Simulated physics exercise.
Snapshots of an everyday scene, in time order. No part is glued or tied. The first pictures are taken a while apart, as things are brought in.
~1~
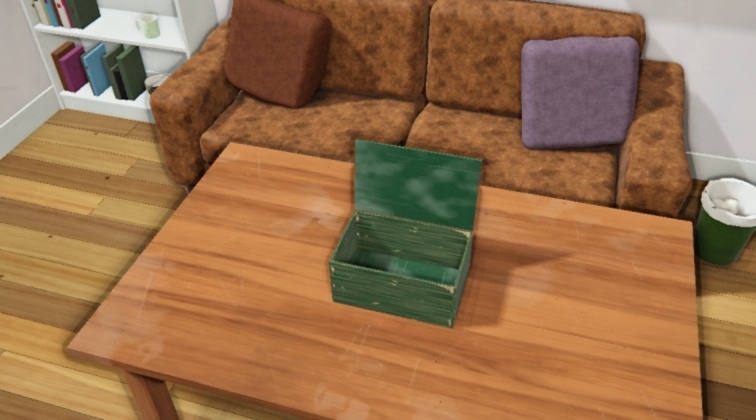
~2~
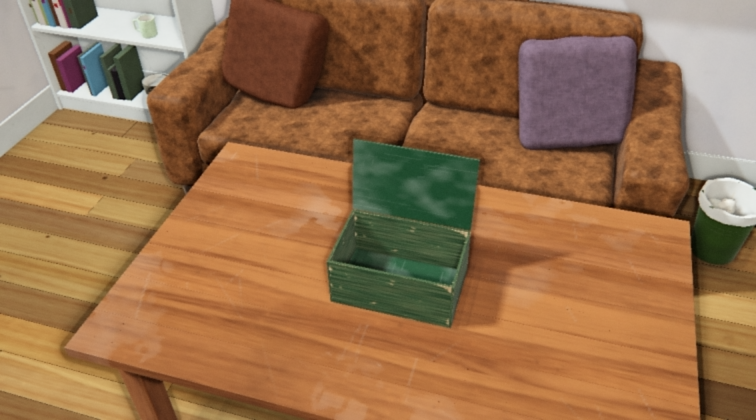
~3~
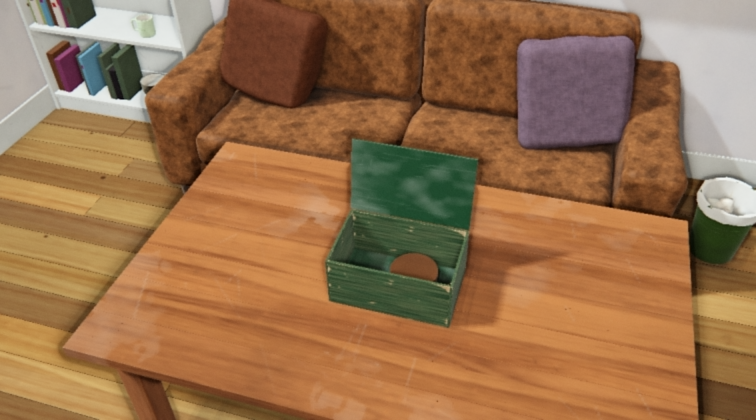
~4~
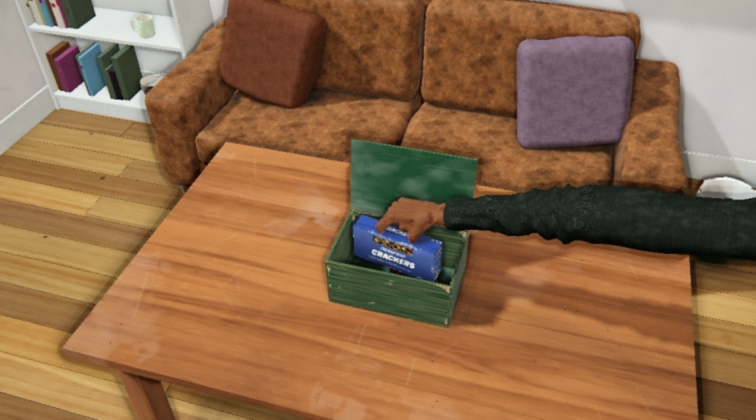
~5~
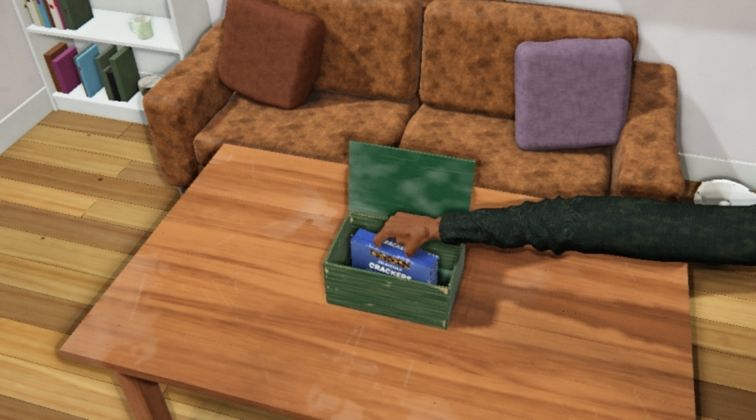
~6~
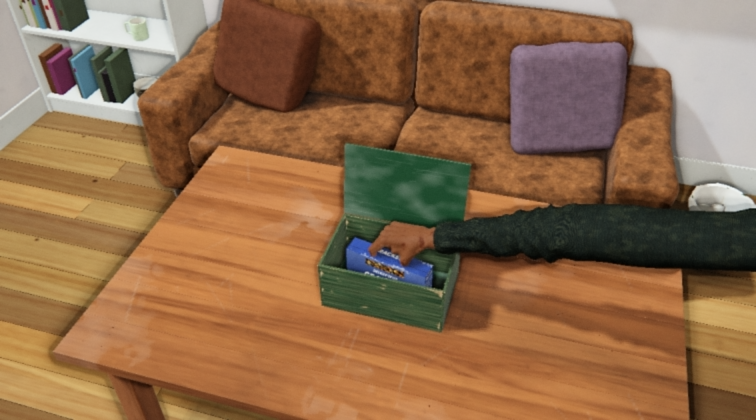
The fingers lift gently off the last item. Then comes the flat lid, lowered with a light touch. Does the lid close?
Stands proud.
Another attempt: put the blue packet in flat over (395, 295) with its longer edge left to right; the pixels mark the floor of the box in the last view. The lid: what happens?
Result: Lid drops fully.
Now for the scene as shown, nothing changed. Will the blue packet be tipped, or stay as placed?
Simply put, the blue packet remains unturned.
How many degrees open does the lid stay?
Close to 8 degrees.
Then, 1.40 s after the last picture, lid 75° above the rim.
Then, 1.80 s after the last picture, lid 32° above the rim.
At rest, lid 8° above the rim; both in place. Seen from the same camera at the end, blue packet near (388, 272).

· · ·

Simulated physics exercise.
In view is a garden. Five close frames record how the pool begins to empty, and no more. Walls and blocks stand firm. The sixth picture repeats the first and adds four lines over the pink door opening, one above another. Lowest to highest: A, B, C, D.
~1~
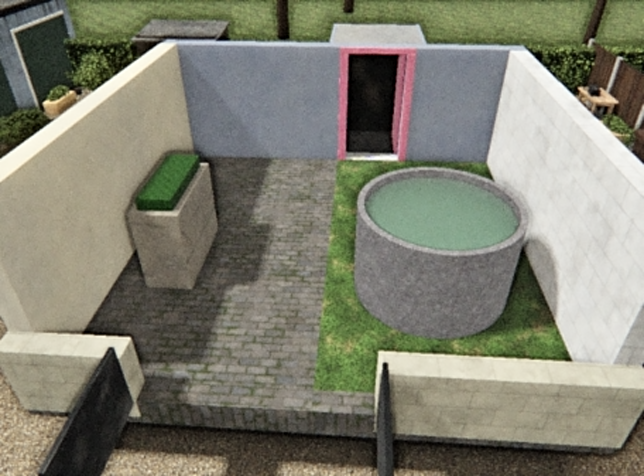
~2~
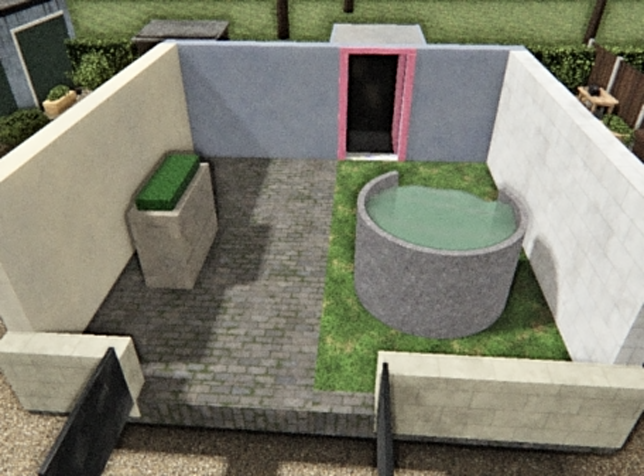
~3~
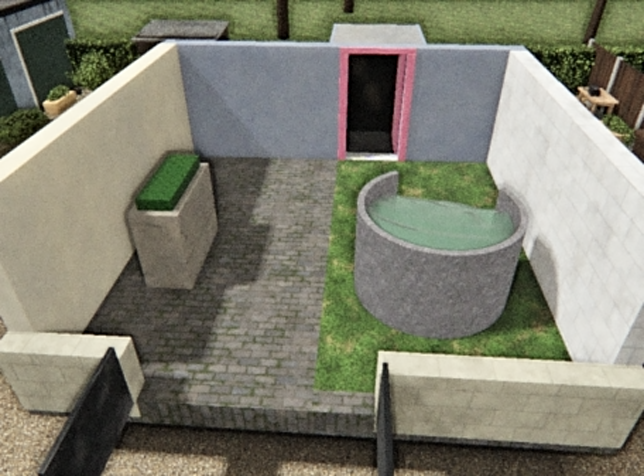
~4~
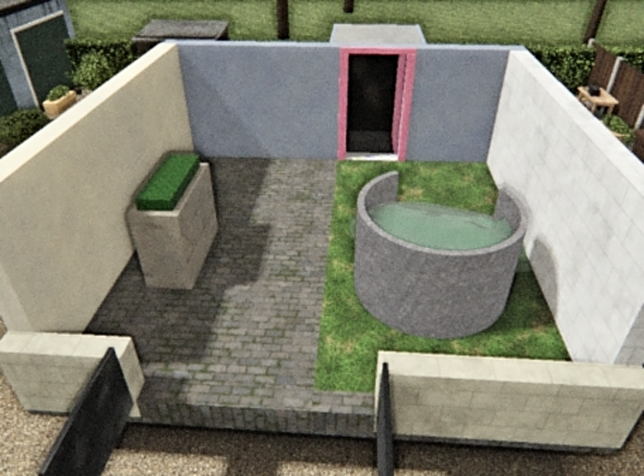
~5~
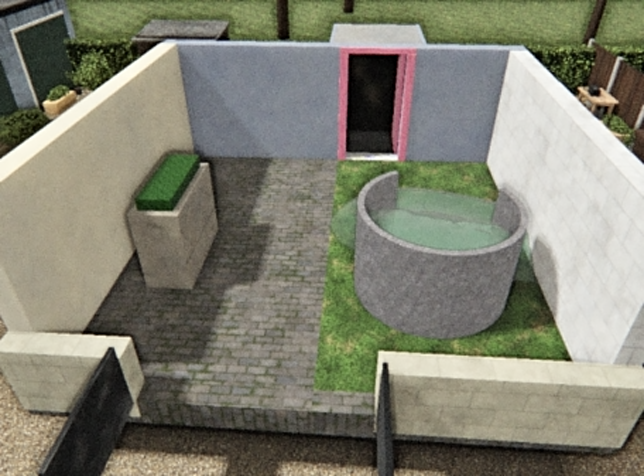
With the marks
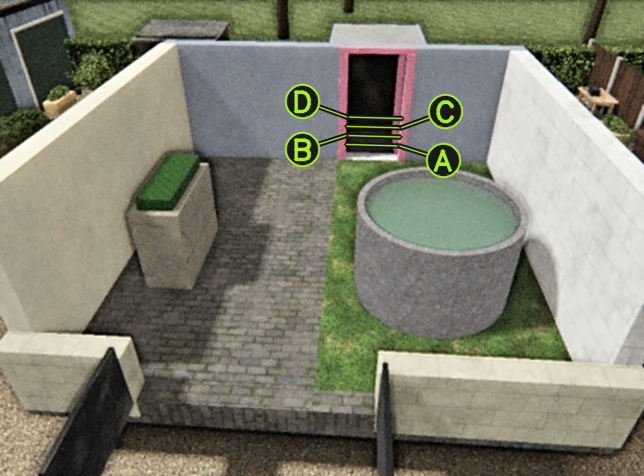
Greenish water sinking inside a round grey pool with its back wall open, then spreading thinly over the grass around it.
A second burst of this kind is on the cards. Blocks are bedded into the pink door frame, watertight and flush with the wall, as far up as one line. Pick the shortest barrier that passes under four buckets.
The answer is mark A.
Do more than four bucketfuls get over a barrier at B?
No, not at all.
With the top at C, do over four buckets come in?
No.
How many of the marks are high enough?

· · ·

Stated goal: Select the lines that carry the string "first" and copy them.

Result:
Snapshots of an everyday scene, in time order. No part is glued or tied. The first pictures are taken a while apart, as things are brought in.
In view is a garden. Five close frames record how the pool begins to empty, and no more. Walls and blocks stand firm. The sixth picture repeats the first and adds four lines over the pink door opening, one above another. Lowest to highest: A, B, C, D.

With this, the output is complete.